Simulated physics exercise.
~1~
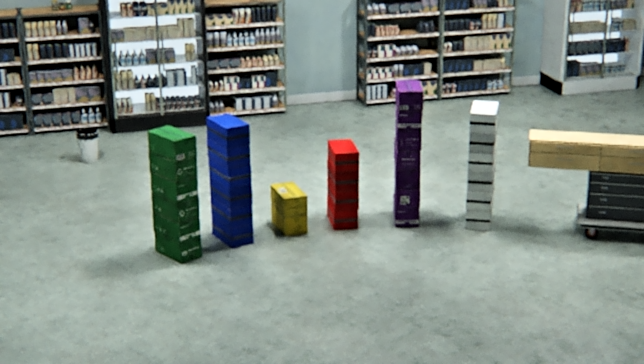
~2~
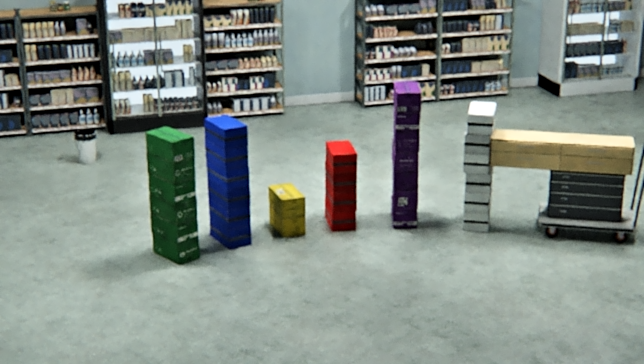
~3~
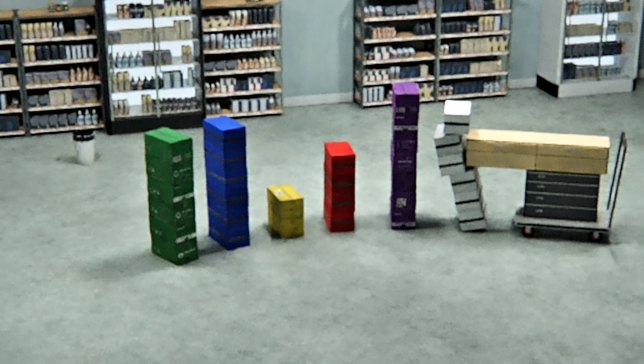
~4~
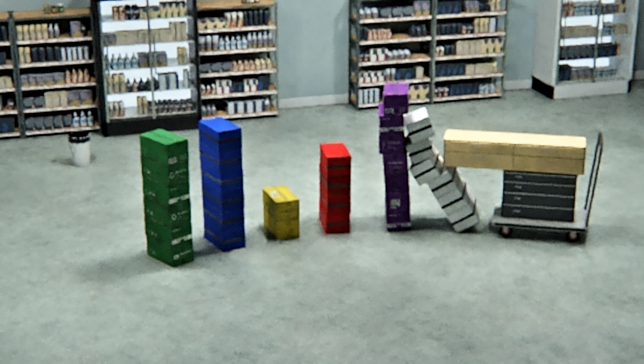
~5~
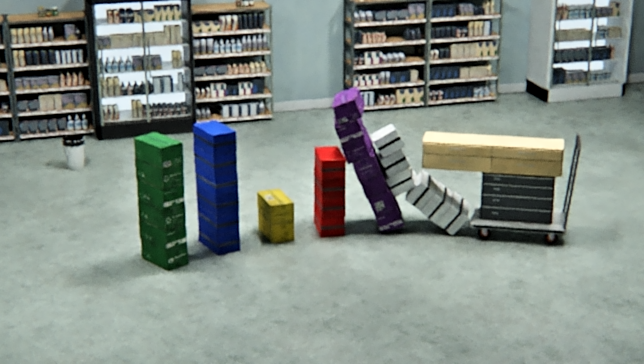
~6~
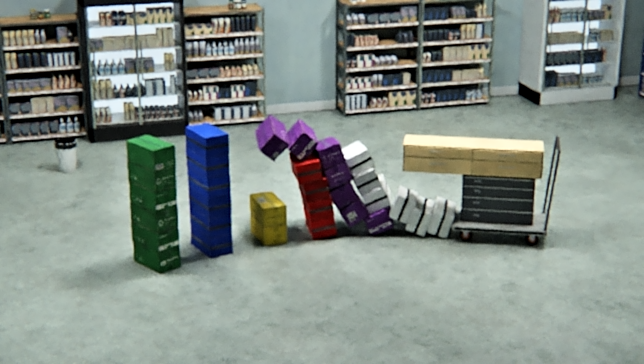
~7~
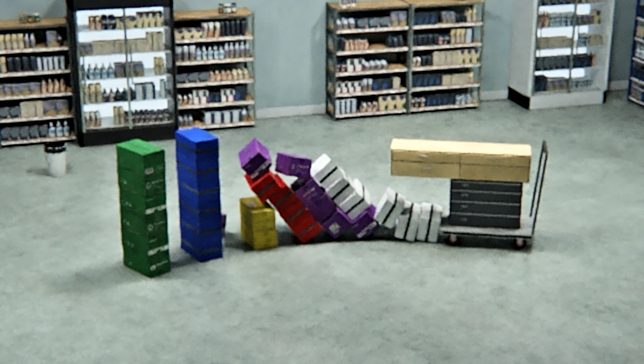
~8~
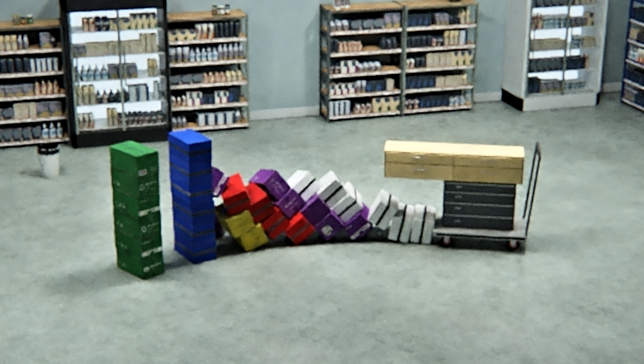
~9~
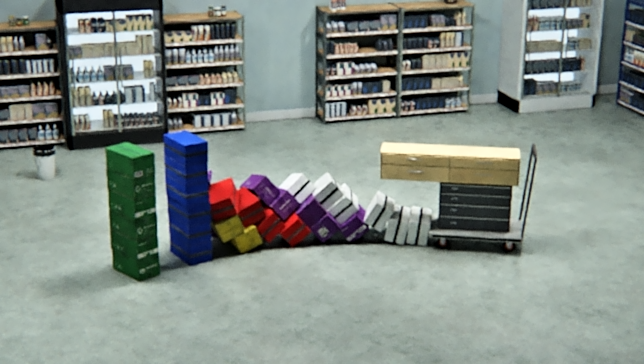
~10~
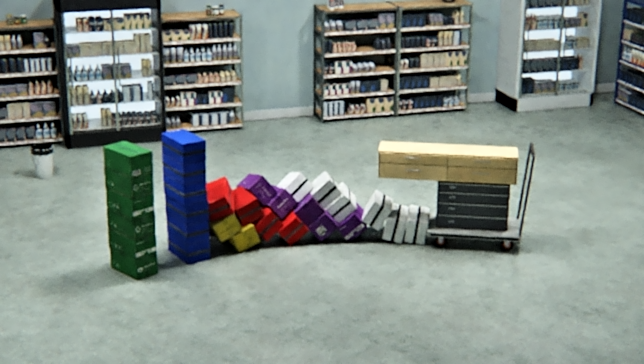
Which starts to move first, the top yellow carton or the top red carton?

++++++++++

→ **Goal**
Omit the pictures and give the material again, exactly and in full.

→ **Problem solution**
Simulated physics exercise.
~1~
~2~
~3~
~4~
~5~
~6~
~7~
~8~
~9~
~10~
Which starts to move first, the top yellow carton or the top red carton?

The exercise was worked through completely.